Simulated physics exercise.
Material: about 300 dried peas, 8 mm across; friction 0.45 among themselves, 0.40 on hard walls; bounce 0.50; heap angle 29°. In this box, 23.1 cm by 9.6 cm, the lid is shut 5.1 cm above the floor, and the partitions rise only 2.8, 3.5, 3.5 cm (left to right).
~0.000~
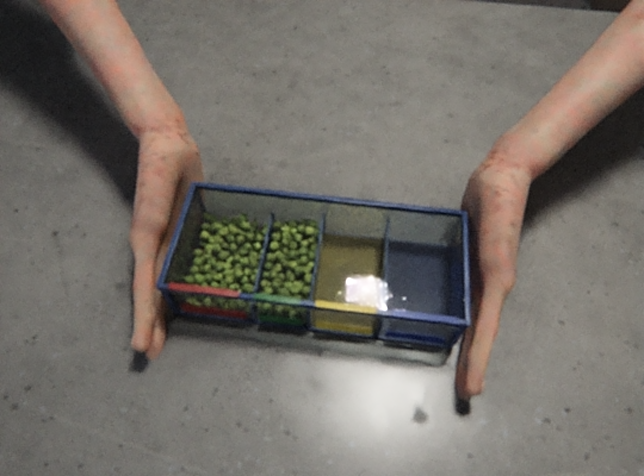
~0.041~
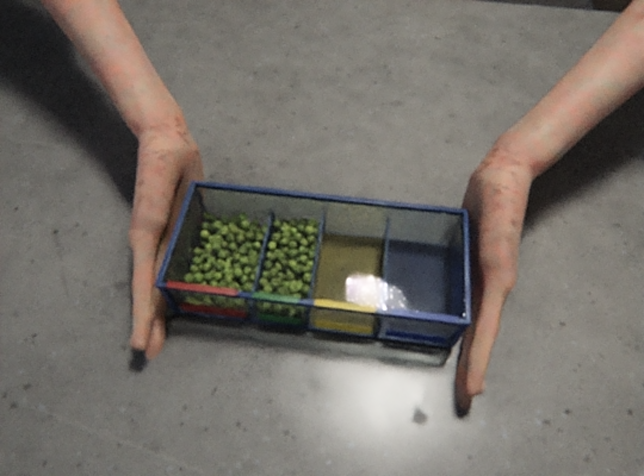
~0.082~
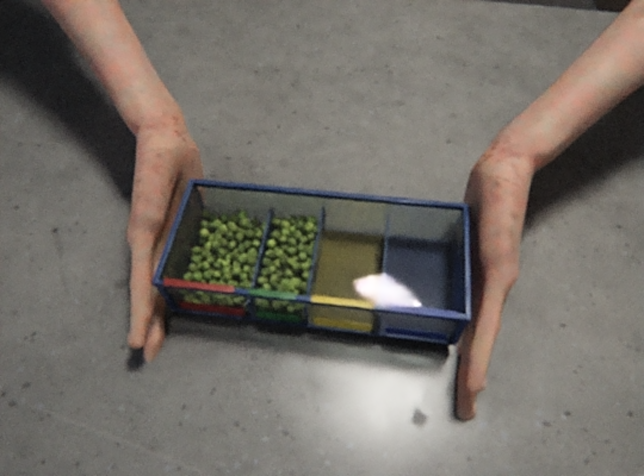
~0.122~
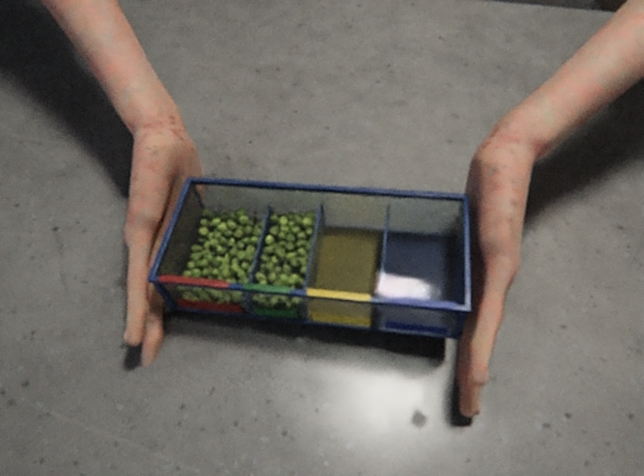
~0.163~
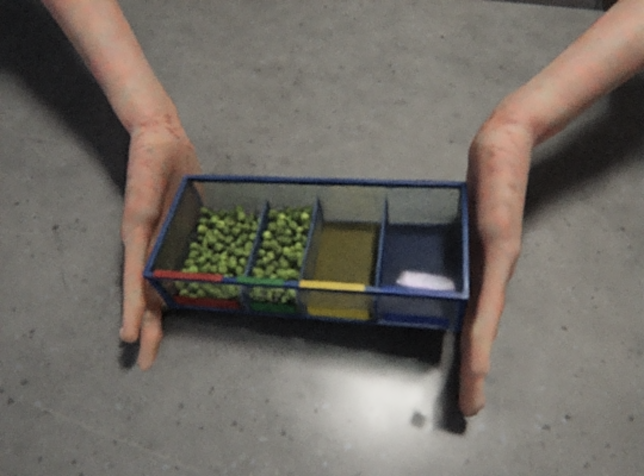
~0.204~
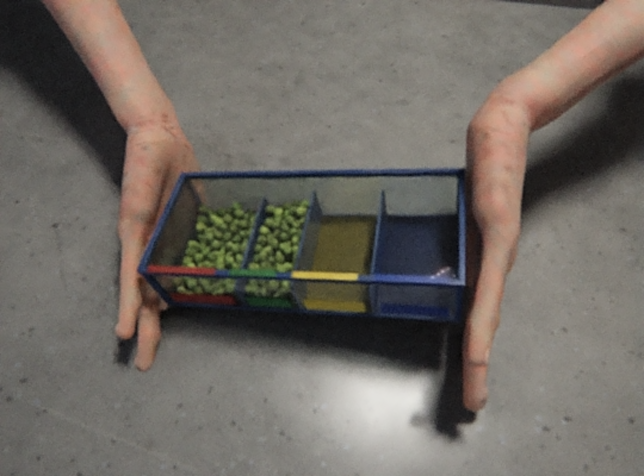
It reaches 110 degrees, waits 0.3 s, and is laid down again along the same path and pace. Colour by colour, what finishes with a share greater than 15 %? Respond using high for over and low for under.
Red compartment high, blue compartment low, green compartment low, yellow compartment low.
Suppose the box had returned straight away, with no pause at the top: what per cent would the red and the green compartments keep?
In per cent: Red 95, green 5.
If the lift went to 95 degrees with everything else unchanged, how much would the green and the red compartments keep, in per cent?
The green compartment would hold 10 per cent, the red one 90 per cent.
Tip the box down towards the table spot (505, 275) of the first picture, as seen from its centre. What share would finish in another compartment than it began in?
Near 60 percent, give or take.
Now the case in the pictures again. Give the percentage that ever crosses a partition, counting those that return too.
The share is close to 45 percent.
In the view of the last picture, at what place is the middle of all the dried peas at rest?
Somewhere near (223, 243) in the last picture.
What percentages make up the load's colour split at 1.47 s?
########################################
Objective:
Omit the pictures, then output the rest of the listing exactly.

Answer in full:
Simulated physics exercise.
Material: about 300 dried peas, 8 mm across; friction 0.45 among themselves, 0.40 on hard walls; bounce 0.50; heap angle 29°. In this box, 23.1 cm by 9.6 cm, the lid is shut 5.1 cm above the floor, and the partitions rise only 2.8, 3.5, 3.5 cm (left to right).
~0.000~
~0.041~
~0.082~
~0.122~
~0.163~
~0.204~
It reaches 110 degrees, waits 0.3 s, and is laid down again along the same path and pace. Colour by colour, what finishes with a share greater than 15 %? Respond using high for over and low for under.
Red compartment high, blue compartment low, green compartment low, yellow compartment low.
Suppose the box had returned straight away, with no pause at the top: what per cent would the red and the green compartments keep?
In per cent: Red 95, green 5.
If the lift went to 95 degrees with everything else unchanged, how much would the green and the red compartments keep, in per cent?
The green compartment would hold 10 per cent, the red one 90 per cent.
Tip the box down towards the table spot (505, 275) of the first picture, as seen from its centre. What share would finish in another compartment than it began in?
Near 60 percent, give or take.
Now the case in the pictures again. Give the percentage that ever crosses a partition, counting those that return too.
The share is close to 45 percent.
In the view of the last picture, at what place is the middle of all the dried peas at rest?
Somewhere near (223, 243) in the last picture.
What percentages make up the load's colour split at 1.47 s?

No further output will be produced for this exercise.